*Data*
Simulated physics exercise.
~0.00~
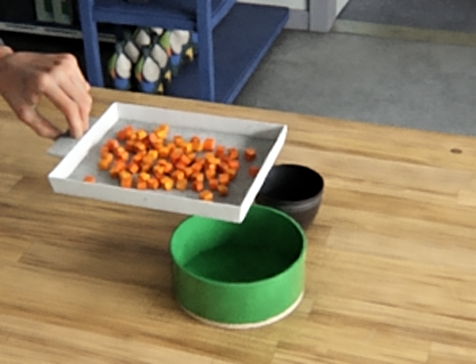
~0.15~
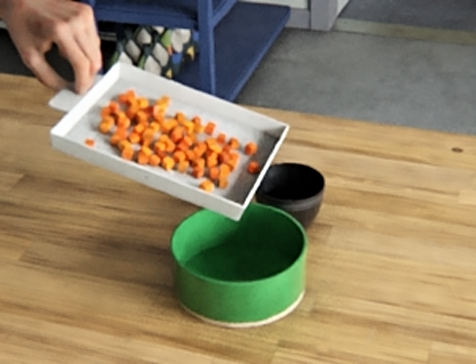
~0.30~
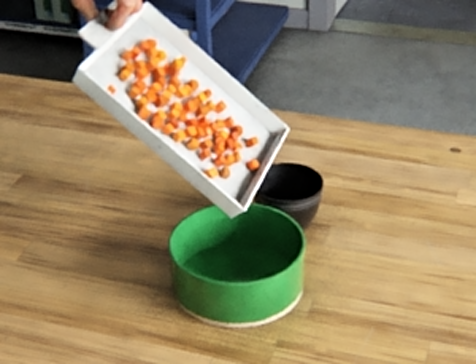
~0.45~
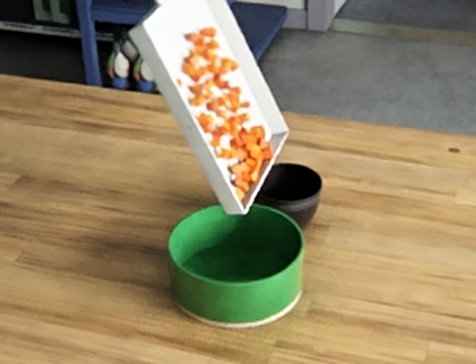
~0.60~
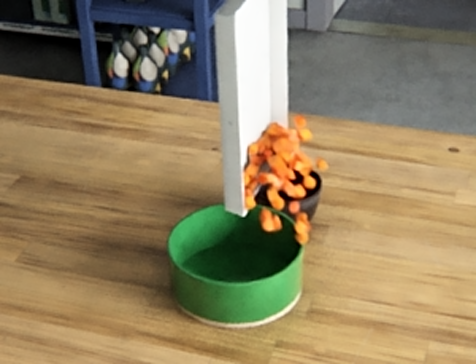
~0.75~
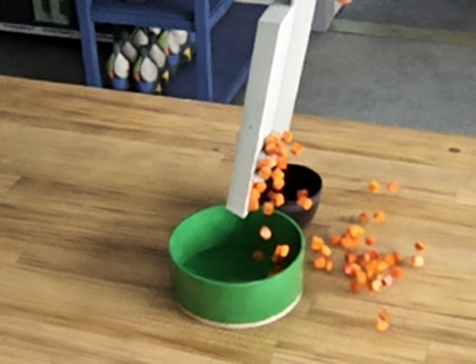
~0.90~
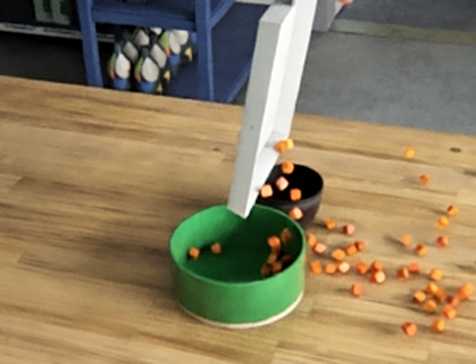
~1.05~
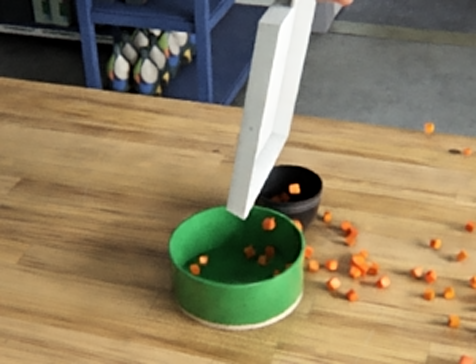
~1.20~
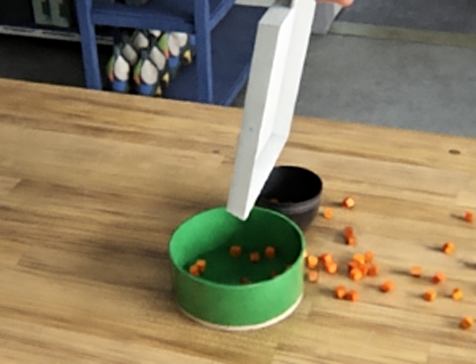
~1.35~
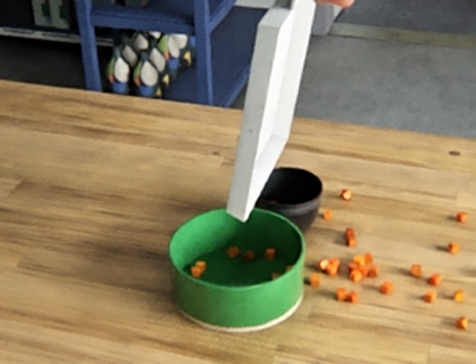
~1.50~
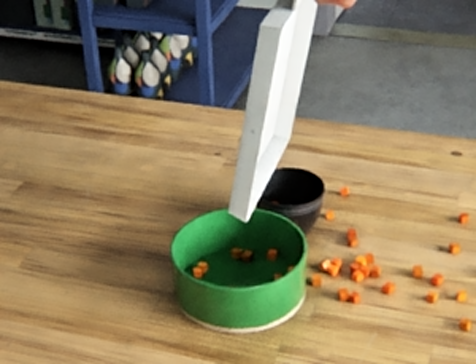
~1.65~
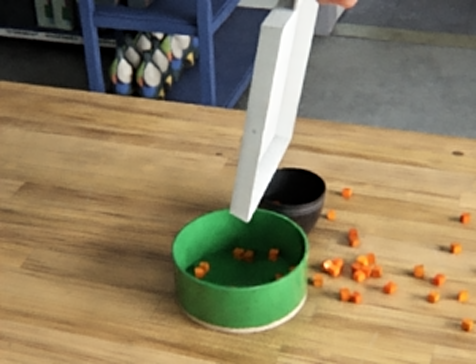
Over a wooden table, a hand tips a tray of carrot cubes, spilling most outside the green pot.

*Problem statement*
Using the material above, set down every line exactly, but skip the pictures.

*Correct output*
Simulated physics exercise.
~0.00~
~0.15~
~0.30~
~0.45~
~0.60~
~0.75~
~0.90~
~1.05~
~1.20~
~1.35~
~1.50~
~1.65~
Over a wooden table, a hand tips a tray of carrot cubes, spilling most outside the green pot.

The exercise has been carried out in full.